---------- INFORMATION PROVIDED ----------

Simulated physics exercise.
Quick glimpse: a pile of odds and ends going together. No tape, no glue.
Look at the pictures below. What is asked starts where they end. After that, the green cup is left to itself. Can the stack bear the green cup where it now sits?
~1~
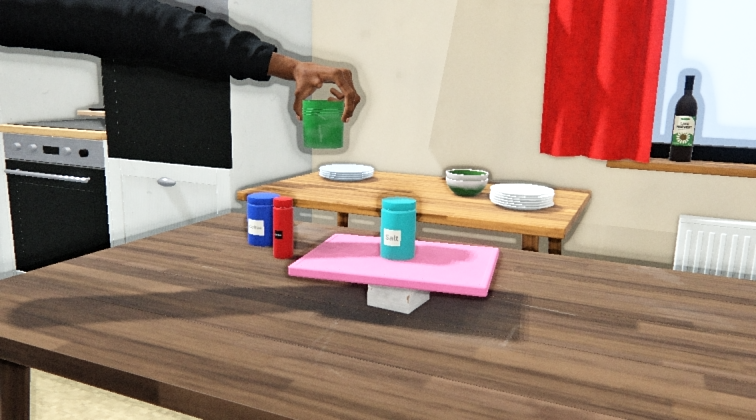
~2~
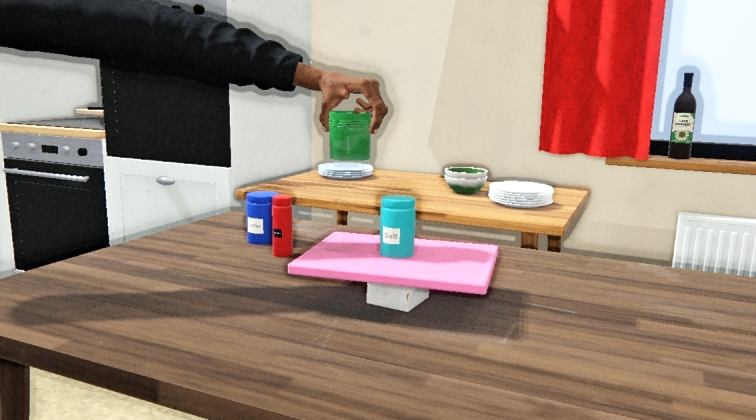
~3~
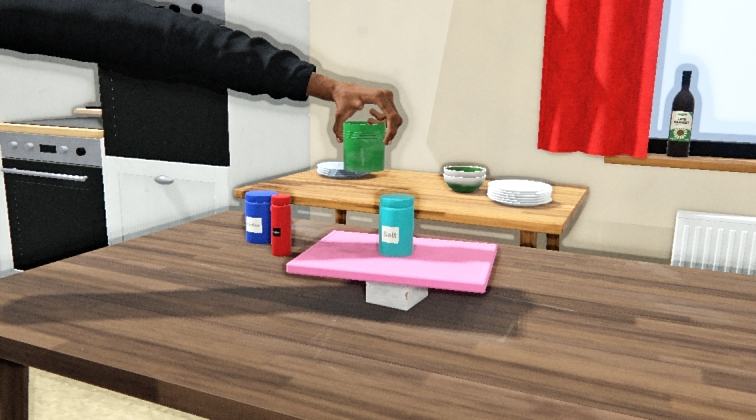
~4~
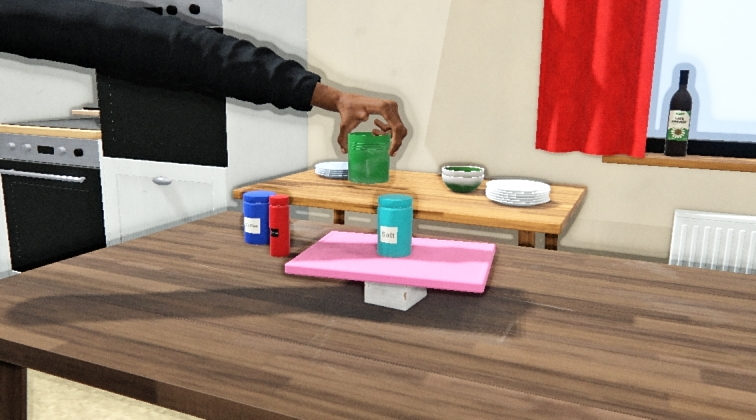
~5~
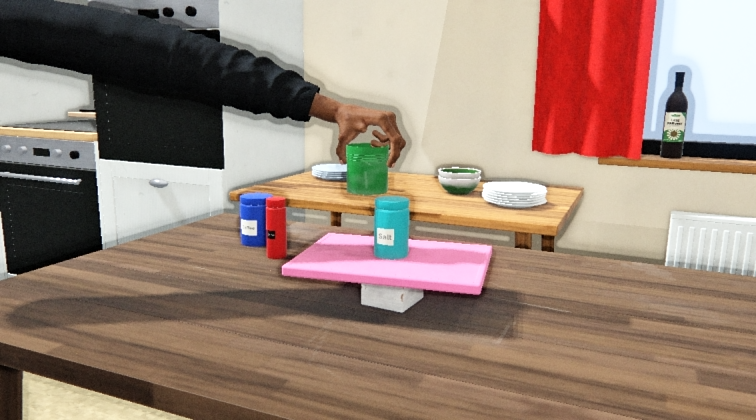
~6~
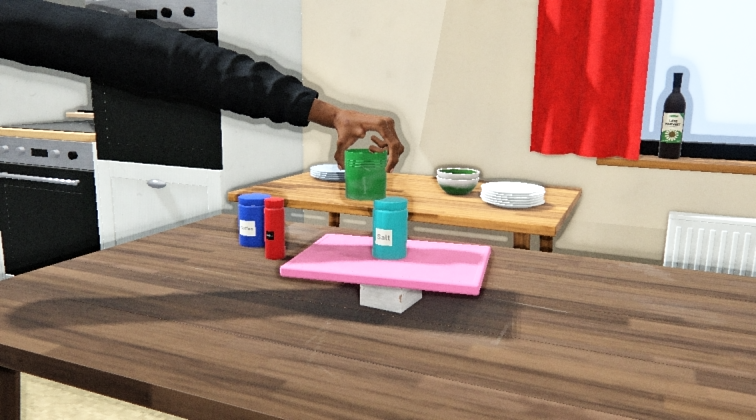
No - I expect the pile not to stay intact.
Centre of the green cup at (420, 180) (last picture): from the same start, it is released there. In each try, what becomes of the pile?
After that, the pile falls over.
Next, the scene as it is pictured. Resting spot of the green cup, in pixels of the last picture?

----------

▶ [WRITTEN PROBLEM]
Every line from the line containing "Centre of the" to the last line of the material above must be repeated exactly, and no other line.

▶ [WRITTEN RESPONSE]
Centre of the green cup at (420, 180) (last picture): from the same start, it is released there. In each try, what becomes of the pile?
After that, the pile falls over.
Next, the scene as it is pictured. Resting spot of the green cup, in pixels of the last picture?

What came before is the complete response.